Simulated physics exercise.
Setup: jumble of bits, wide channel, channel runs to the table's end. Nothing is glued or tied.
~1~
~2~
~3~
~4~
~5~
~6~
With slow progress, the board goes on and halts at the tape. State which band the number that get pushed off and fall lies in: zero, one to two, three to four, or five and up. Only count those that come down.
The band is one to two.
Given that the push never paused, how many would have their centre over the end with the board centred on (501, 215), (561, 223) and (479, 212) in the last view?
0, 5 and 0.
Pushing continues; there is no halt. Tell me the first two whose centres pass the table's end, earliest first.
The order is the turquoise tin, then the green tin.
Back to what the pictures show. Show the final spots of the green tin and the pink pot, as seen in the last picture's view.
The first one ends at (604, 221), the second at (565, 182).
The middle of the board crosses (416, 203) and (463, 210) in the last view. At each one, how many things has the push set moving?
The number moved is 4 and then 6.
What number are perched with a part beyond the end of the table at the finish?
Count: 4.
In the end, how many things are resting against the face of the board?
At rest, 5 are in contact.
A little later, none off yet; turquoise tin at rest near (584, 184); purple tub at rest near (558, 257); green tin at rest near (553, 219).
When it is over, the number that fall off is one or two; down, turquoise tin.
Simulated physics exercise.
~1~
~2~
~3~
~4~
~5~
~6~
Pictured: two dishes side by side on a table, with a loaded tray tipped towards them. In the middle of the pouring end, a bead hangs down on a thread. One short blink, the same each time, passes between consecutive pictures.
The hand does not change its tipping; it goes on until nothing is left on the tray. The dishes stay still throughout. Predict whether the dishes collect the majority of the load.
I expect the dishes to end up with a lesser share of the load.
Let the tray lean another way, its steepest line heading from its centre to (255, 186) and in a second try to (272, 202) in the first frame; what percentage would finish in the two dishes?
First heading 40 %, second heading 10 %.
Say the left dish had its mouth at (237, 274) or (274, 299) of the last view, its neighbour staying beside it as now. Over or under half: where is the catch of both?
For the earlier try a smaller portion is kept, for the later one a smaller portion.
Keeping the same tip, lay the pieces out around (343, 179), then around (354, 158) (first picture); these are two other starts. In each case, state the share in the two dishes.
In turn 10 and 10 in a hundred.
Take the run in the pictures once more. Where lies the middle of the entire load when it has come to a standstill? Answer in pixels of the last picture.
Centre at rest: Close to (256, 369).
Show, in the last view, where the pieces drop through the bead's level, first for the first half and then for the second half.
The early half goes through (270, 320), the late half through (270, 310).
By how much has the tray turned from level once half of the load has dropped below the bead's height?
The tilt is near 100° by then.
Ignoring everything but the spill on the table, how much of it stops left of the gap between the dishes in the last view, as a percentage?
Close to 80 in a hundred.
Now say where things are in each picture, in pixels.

★ ★ ★ ★ ★

→ GIVEN INSTRUCTION
Using the listing above, reproduce each line without omission.

→ RESULT OF THE TASK
Simulated physics exercise.
Setup: jumble of bits, wide channel, channel runs to the table's end. Nothing is glued or tied.
~1~
~2~
~3~
~4~
~5~
~6~
With slow progress, the board goes on and halts at the tape. State which band the number that get pushed off and fall lies in: zero, one to two, three to four, or five and up. Only count those that come down.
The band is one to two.
Given that the push never paused, how many would have their centre over the end with the board centred on (501, 215), (561, 223) and (479, 212) in the last view?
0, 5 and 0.
Pushing continues; there is no halt. Tell me the first two whose centres pass the table's end, earliest first.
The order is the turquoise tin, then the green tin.
Back to what the pictures show. Show the final spots of the green tin and the pink pot, as seen in the last picture's view.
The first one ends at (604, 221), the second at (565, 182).
The middle of the board crosses (416, 203) and (463, 210) in the last view. At each one, how many things has the push set moving?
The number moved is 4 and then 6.
What number are perched with a part beyond the end of the table at the finish?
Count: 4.
In the end, how many things are resting against the face of the board?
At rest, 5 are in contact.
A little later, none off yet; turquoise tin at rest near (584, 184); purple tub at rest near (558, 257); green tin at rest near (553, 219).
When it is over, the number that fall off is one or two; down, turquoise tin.
Simulated physics exercise.
~1~
~2~
~3~
~4~
~5~
~6~
Pictured: two dishes side by side on a table, with a loaded tray tipped towards them. In the middle of the pouring end, a bead hangs down on a thread. One short blink, the same each time, passes between consecutive pictures.
The hand does not change its tipping; it goes on until nothing is left on the tray. The dishes stay still throughout. Predict whether the dishes collect the majority of the load.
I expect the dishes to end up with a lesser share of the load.
Let the tray lean another way, its steepest line heading from its centre to (255, 186) and in a second try to (272, 202) in the first frame; what percentage would finish in the two dishes?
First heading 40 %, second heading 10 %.
Say the left dish had its mouth at (237, 274) or (274, 299) of the last view, its neighbour staying beside it as now. Over or under half: where is the catch of both?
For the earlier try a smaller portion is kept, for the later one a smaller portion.
Keeping the same tip, lay the pieces out around (343, 179), then around (354, 158) (first picture); these are two other starts. In each case, state the share in the two dishes.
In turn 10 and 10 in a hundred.
Take the run in the pictures once more. Where lies the middle of the entire load when it has come to a standstill? Answer in pixels of the last picture.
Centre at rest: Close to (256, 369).
Show, in the last view, where the pieces drop through the bead's level, first for the first half and then for the second half.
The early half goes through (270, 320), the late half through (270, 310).
By how much has the tray turned from level once half of the load has dropped below the bead's height?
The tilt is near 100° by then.
Ignoring everything but the spill on the table, how much of it stops left of the gap between the dishes in the last view, as a percentage?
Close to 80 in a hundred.
Now say where things are in each picture, in pixels.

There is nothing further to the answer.